▸ RAW DATA
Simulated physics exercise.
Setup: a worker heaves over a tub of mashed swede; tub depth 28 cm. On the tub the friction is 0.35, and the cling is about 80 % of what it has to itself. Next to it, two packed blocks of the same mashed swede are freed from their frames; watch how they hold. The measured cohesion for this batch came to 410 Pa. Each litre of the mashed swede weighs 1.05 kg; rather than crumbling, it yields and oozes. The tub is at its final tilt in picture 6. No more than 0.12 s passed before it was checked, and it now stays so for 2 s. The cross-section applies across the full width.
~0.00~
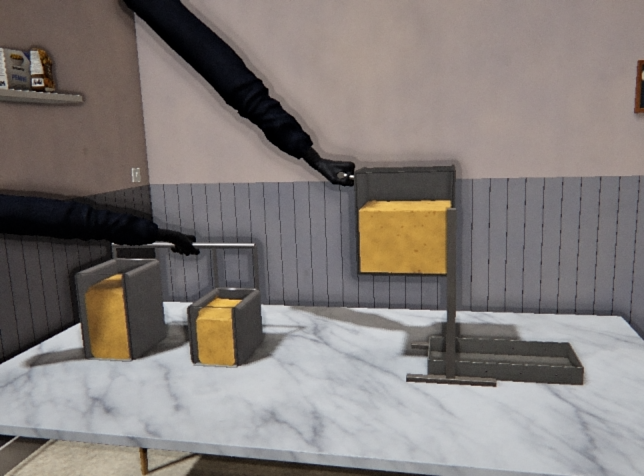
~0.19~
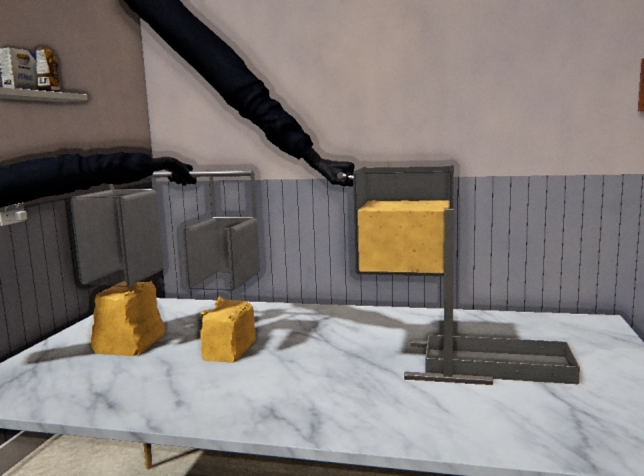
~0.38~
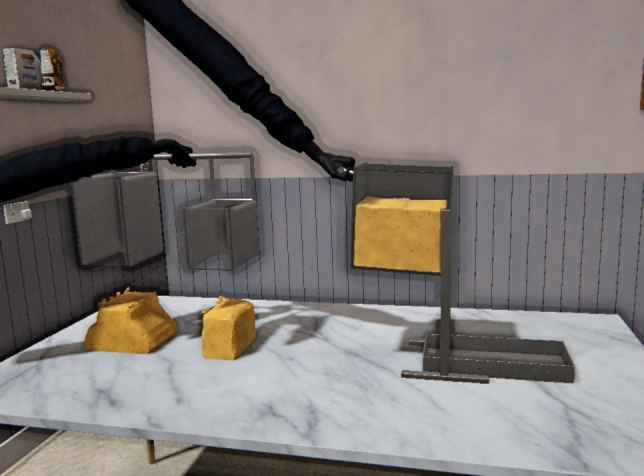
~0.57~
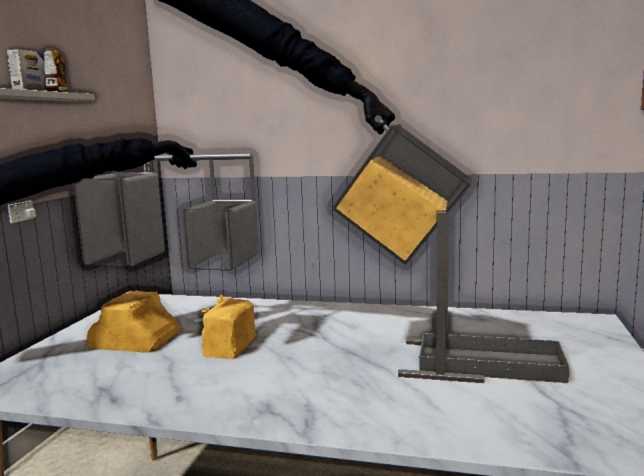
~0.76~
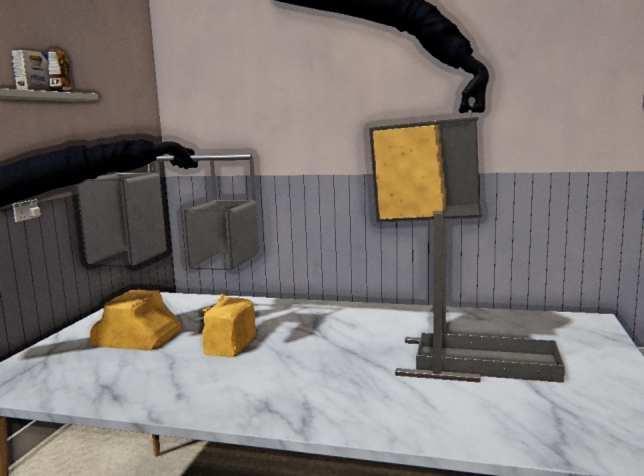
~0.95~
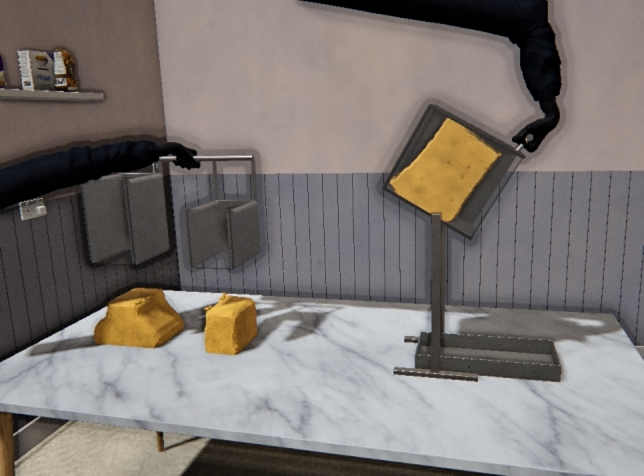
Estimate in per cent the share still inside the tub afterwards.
I would say about 0 percent.
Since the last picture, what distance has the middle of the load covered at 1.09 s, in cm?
Some 13 cm.
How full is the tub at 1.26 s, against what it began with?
Some 10 per cent.
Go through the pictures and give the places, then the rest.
In the first frame, handle-side rim at (357, 173), tilt 0 degrees; crest of the mashed swede at (365, 209); block heights 23 cm, 15 cm (left to right).
In the second frame, handle-side rim at (357, 173), tilt 0 degrees; crest of the mashed swede at (364, 209); block heights 20 cm, 15 cm (left to right).
In the third frame, handle-side rim at (357, 169), tilt 3 degrees; crest of the mashed swede at (360, 206); block heights 16 cm, 14 cm (left to right).
In the fourth frame, handle-side rim at (394, 128), tilt 37 degrees; crest of the mashed swede at (374, 163); block heights 16 cm, 14 cm (left to right).
In the fifth frame, handle-side rim at (477, 121), tilt 87 degrees; crest of the mashed swede at (429, 127); block heights 16 cm, 14 cm (left to right).
In the sixth frame, handle-side rim at (523, 159), tilt 120 degrees; crest of the mashed swede at (450, 120); block heights 16 cm, 14 cm (left to right).
After 1.09 s, the tub is at 120 degrees and holds 67 %.
After 1.26 s, the tub is at 120 degrees and holds 10 %.
After 1.43 s, the tub is at 120 degrees and holds 0 %.
After 1.60 s, the tub is at 120 degrees and holds 0 %.
After 2.95 s, the tub is at 120 degrees and holds 0 %.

▸ SHORT EXERCISE
Set down the complete material exactly, but do not include the images.

▸ EXPECTED OUTPUT
Simulated physics exercise.
Setup: a worker heaves over a tub of mashed swede; tub depth 28 cm. On the tub the friction is 0.35, and the cling is about 80 % of what it has to itself. Next to it, two packed blocks of the same mashed swede are freed from their frames; watch how they hold. The measured cohesion for this batch came to 410 Pa. Each litre of the mashed swede weighs 1.05 kg; rather than crumbling, it yields and oozes. The tub is at its final tilt in picture 6. No more than 0.12 s passed before it was checked, and it now stays so for 2 s. The cross-section applies across the full width.
~0.00~
~0.19~
~0.38~
~0.57~
~0.76~
~0.95~
Estimate in per cent the share still inside the tub afterwards.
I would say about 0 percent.
Since the last picture, what distance has the middle of the load covered at 1.09 s, in cm?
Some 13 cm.
How full is the tub at 1.26 s, against what it began with?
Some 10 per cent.
Go through the pictures and give the places, then the rest.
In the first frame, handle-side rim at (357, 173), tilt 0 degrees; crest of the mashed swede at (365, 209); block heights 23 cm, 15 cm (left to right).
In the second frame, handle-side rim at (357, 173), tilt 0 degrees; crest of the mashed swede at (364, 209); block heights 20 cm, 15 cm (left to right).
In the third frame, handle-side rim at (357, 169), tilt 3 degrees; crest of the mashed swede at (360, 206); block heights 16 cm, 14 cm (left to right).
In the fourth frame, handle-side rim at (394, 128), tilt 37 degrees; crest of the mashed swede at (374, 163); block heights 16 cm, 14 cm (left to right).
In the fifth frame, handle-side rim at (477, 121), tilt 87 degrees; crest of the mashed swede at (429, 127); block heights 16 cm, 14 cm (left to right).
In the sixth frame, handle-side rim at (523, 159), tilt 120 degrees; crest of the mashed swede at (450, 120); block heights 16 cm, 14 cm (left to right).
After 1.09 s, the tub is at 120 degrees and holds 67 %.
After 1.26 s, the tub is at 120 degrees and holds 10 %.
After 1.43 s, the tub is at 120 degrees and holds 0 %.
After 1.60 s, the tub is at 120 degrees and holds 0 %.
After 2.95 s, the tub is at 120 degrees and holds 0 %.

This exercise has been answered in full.